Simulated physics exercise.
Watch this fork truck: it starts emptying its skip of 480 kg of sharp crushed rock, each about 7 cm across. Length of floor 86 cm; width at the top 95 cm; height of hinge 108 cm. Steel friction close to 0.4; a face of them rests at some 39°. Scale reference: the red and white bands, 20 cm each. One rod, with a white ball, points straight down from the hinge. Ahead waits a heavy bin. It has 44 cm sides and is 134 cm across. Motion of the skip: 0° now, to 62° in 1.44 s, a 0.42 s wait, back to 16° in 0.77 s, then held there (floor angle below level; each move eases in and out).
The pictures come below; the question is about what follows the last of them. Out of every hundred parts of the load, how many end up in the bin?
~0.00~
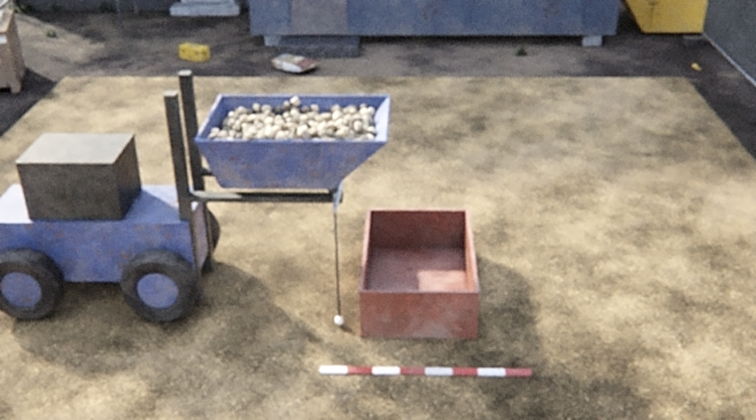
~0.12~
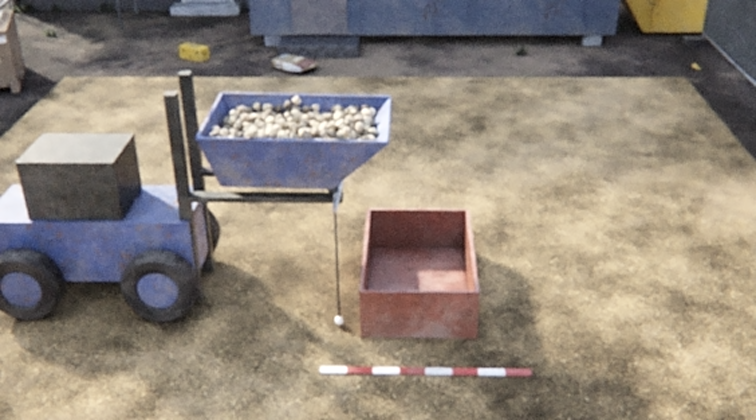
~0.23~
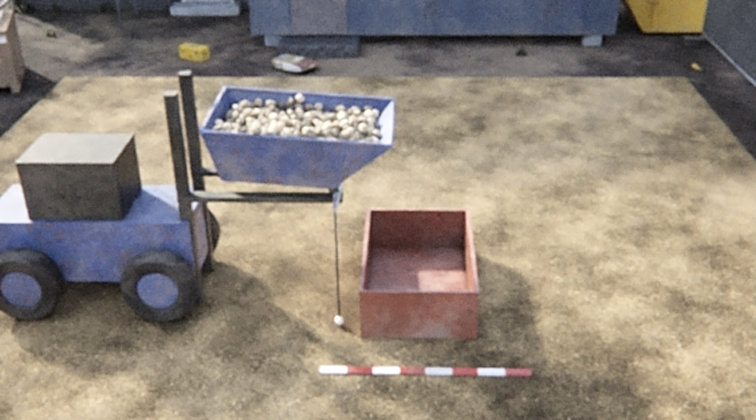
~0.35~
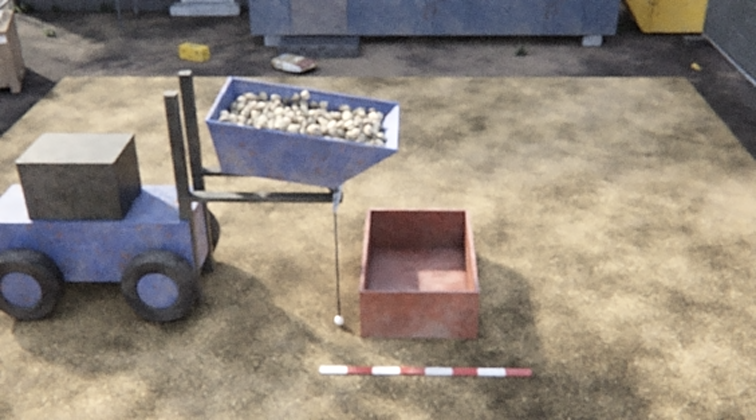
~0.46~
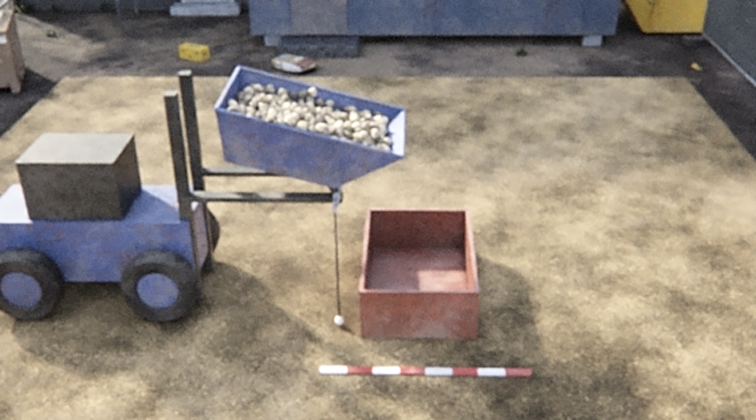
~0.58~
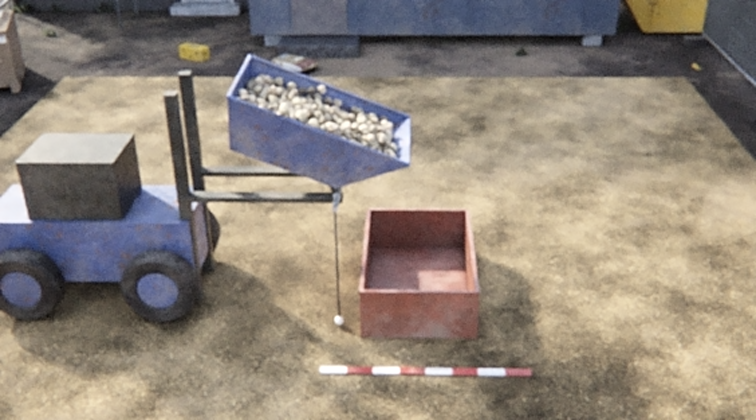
Close to 35 in a hundred.
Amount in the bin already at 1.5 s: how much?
At that moment: Approx. 5 %.
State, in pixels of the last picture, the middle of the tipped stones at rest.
Somewhere near pixel (457, 284).
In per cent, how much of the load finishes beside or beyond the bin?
Some 20 per cent of the load.
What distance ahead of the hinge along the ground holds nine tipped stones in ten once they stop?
Roughly 160 cm out along the ground.
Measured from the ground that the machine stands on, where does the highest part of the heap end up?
I'd put it at roughly 34 cm above the ground.
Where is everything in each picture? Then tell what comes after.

+ + + +

== What to work on ==
Give all the lines above again, character for character, without pictures.

== Answer for this exercise ==
Simulated physics exercise.
Watch this fork truck: it starts emptying its skip of 480 kg of sharp crushed rock, each about 7 cm across. Length of floor 86 cm; width at the top 95 cm; height of hinge 108 cm. Steel friction close to 0.4; a face of them rests at some 39°. Scale reference: the red and white bands, 20 cm each. One rod, with a white ball, points straight down from the hinge. Ahead waits a heavy bin. It has 44 cm sides and is 134 cm across. Motion of the skip: 0° now, to 62° in 1.44 s, a 0.42 s wait, back to 16° in 0.77 s, then held there (floor angle below level; each move eases in and out).
The pictures come below; the question is about what follows the last of them. Out of every hundred parts of the load, how many end up in the bin?
~0.00~
~0.12~
~0.23~
~0.35~
~0.46~
~0.58~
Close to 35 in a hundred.
Amount in the bin already at 1.5 s: how much?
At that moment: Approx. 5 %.
State, in pixels of the last picture, the middle of the tipped stones at rest.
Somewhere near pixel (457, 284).
In per cent, how much of the load finishes beside or beyond the bin?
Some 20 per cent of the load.
What distance ahead of the hinge along the ground holds nine tipped stones in ten once they stop?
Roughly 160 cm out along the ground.
Measured from the ground that the machine stands on, where does the highest part of the heap end up?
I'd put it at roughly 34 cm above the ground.
Where is everything in each picture? Then tell what comes after.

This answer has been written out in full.